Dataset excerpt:
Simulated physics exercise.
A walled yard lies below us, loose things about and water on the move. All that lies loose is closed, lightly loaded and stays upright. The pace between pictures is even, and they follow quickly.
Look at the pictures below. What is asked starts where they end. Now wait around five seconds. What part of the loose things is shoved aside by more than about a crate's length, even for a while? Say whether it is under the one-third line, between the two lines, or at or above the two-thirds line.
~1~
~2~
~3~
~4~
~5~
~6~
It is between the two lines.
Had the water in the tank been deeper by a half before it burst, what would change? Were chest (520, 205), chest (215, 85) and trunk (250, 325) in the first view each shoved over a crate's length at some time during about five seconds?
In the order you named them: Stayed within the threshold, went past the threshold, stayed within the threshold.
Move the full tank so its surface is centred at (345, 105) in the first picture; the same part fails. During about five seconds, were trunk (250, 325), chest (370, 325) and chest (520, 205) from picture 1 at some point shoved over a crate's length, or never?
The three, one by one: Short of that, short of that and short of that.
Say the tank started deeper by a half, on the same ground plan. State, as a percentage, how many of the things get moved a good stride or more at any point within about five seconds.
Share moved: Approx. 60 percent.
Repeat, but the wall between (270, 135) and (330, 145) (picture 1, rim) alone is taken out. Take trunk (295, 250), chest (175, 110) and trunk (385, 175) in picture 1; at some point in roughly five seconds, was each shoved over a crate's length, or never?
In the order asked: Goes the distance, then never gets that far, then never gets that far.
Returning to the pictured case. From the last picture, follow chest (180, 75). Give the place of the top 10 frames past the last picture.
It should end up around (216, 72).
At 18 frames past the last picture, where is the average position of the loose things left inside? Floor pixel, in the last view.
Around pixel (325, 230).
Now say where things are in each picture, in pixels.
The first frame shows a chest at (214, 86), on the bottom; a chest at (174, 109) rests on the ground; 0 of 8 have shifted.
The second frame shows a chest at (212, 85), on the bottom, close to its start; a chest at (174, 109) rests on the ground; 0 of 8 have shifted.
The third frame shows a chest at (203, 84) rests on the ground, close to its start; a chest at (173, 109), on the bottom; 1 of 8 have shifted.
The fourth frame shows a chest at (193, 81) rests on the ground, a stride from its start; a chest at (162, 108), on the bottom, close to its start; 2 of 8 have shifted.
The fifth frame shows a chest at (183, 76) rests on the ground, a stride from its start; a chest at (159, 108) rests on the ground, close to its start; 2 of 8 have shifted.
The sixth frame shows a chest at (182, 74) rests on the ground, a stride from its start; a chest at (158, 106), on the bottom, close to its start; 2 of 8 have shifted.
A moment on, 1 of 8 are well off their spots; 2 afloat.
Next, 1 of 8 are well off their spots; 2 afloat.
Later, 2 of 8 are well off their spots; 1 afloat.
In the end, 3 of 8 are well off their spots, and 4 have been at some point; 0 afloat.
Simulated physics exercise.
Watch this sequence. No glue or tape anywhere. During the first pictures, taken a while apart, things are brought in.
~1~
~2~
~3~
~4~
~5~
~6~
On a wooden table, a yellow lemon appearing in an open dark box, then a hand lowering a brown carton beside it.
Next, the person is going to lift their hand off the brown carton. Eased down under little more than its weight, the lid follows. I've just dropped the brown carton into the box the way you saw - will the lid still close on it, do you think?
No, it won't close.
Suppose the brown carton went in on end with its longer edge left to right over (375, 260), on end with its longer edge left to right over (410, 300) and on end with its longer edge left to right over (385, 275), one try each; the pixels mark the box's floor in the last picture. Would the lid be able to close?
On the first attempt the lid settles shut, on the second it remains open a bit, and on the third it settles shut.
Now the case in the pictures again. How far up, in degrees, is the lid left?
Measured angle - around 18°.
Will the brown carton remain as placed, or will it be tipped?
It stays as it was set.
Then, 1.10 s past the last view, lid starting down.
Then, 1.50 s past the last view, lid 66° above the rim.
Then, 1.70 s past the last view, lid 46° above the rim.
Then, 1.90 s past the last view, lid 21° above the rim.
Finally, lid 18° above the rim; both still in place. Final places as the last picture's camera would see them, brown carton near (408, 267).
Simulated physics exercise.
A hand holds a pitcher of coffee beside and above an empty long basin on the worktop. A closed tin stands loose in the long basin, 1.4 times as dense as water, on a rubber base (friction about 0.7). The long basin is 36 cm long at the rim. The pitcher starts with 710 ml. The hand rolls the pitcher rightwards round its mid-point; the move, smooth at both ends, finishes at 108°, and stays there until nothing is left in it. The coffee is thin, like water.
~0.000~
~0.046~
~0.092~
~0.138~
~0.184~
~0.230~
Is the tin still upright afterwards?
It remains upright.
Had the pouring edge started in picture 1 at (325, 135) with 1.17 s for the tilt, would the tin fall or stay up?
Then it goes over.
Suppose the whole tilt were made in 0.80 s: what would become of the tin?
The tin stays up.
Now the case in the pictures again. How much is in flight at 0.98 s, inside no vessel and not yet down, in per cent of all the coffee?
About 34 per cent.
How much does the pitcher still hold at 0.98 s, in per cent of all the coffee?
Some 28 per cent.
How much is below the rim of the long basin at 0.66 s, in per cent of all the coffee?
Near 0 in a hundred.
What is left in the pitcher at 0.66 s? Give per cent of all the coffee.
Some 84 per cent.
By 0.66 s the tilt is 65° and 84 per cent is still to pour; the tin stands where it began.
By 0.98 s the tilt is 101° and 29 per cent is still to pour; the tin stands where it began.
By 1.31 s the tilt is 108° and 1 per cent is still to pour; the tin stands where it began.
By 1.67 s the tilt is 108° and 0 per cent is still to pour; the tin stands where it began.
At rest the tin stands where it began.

**Problem details:** Every record should be given again exactly.

**Response to this task:**
Simulated physics exercise.
A walled yard lies below us, loose things about and water on the move. All that lies loose is closed, lightly loaded and stays upright. The pace between pictures is even, and they follow quickly.
Look at the pictures below. What is asked starts where they end. Now wait around five seconds. What part of the loose things is shoved aside by more than about a crate's length, even for a while? Say whether it is under the one-third line, between the two lines, or at or above the two-thirds line.
~1~
~2~
~3~
~4~
~5~
~6~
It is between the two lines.
Had the water in the tank been deeper by a half before it burst, what would change? Were chest (520, 205), chest (215, 85) and trunk (250, 325) in the first view each shoved over a crate's length at some time during about five seconds?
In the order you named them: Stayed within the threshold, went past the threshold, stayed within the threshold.
Move the full tank so its surface is centred at (345, 105) in the first picture; the same part fails. During about five seconds, were trunk (250, 325), chest (370, 325) and chest (520, 205) from picture 1 at some point shoved over a crate's length, or never?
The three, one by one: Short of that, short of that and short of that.
Say the tank started deeper by a half, on the same ground plan. State, as a percentage, how many of the things get moved a good stride or more at any point within about five seconds.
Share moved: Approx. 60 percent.
Repeat, but the wall between (270, 135) and (330, 145) (picture 1, rim) alone is taken out. Take trunk (295, 250), chest (175, 110) and trunk (385, 175) in picture 1; at some point in roughly five seconds, was each shoved over a crate's length, or never?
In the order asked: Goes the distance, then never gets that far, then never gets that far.
Returning to the pictured case. From the last picture, follow chest (180, 75). Give the place of the top 10 frames past the last picture.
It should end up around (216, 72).
At 18 frames past the last picture, where is the average position of the loose things left inside? Floor pixel, in the last view.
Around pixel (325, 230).
Now say where things are in each picture, in pixels.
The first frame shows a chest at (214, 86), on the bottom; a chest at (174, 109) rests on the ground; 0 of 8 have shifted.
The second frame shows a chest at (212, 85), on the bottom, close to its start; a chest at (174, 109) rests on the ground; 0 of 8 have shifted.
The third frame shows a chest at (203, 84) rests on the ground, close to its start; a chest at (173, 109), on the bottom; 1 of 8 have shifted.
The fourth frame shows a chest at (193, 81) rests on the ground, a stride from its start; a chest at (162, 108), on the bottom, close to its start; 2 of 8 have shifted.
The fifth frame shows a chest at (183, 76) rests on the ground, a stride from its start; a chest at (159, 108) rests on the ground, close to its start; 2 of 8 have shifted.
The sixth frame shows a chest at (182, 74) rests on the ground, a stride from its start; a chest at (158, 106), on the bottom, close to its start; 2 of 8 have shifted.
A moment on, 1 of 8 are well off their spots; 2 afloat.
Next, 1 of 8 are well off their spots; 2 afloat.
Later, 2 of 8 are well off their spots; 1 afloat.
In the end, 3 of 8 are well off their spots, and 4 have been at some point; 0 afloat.
Simulated physics exercise.
Watch this sequence. No glue or tape anywhere. During the first pictures, taken a while apart, things are brought in.
~1~
~2~
~3~
~4~
~5~
~6~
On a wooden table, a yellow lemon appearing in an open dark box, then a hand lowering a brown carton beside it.
Next, the person is going to lift their hand off the brown carton. Eased down under little more than its weight, the lid follows. I've just dropped the brown carton into the box the way you saw - will the lid still close on it, do you think?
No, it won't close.
Suppose the brown carton went in on end with its longer edge left to right over (375, 260), on end with its longer edge left to right over (410, 300) and on end with its longer edge left to right over (385, 275), one try each; the pixels mark the box's floor in the last picture. Would the lid be able to close?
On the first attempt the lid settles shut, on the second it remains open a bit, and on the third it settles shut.
Now the case in the pictures again. How far up, in degrees, is the lid left?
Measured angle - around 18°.
Will the brown carton remain as placed, or will it be tipped?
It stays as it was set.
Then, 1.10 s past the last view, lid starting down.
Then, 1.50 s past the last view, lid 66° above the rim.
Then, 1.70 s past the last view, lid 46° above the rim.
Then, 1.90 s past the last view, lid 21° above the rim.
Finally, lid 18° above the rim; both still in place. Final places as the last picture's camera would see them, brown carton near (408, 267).
Simulated physics exercise.
A hand holds a pitcher of coffee beside and above an empty long basin on the worktop. A closed tin stands loose in the long basin, 1.4 times as dense as water, on a rubber base (friction about 0.7). The long basin is 36 cm long at the rim. The pitcher starts with 710 ml. The hand rolls the pitcher rightwards round its mid-point; the move, smooth at both ends, finishes at 108°, and stays there until nothing is left in it. The coffee is thin, like water.
~0.000~
~0.046~
~0.092~
~0.138~
~0.184~
~0.230~
Is the tin still upright afterwards?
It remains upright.
Had the pouring edge started in picture 1 at (325, 135) with 1.17 s for the tilt, would the tin fall or stay up?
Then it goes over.
Suppose the whole tilt were made in 0.80 s: what would become of the tin?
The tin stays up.
Now the case in the pictures again. How much is in flight at 0.98 s, inside no vessel and not yet down, in per cent of all the coffee?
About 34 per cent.
How much does the pitcher still hold at 0.98 s, in per cent of all the coffee?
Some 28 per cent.
How much is below the rim of the long basin at 0.66 s, in per cent of all the coffee?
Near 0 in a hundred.
What is left in the pitcher at 0.66 s? Give per cent of all the coffee.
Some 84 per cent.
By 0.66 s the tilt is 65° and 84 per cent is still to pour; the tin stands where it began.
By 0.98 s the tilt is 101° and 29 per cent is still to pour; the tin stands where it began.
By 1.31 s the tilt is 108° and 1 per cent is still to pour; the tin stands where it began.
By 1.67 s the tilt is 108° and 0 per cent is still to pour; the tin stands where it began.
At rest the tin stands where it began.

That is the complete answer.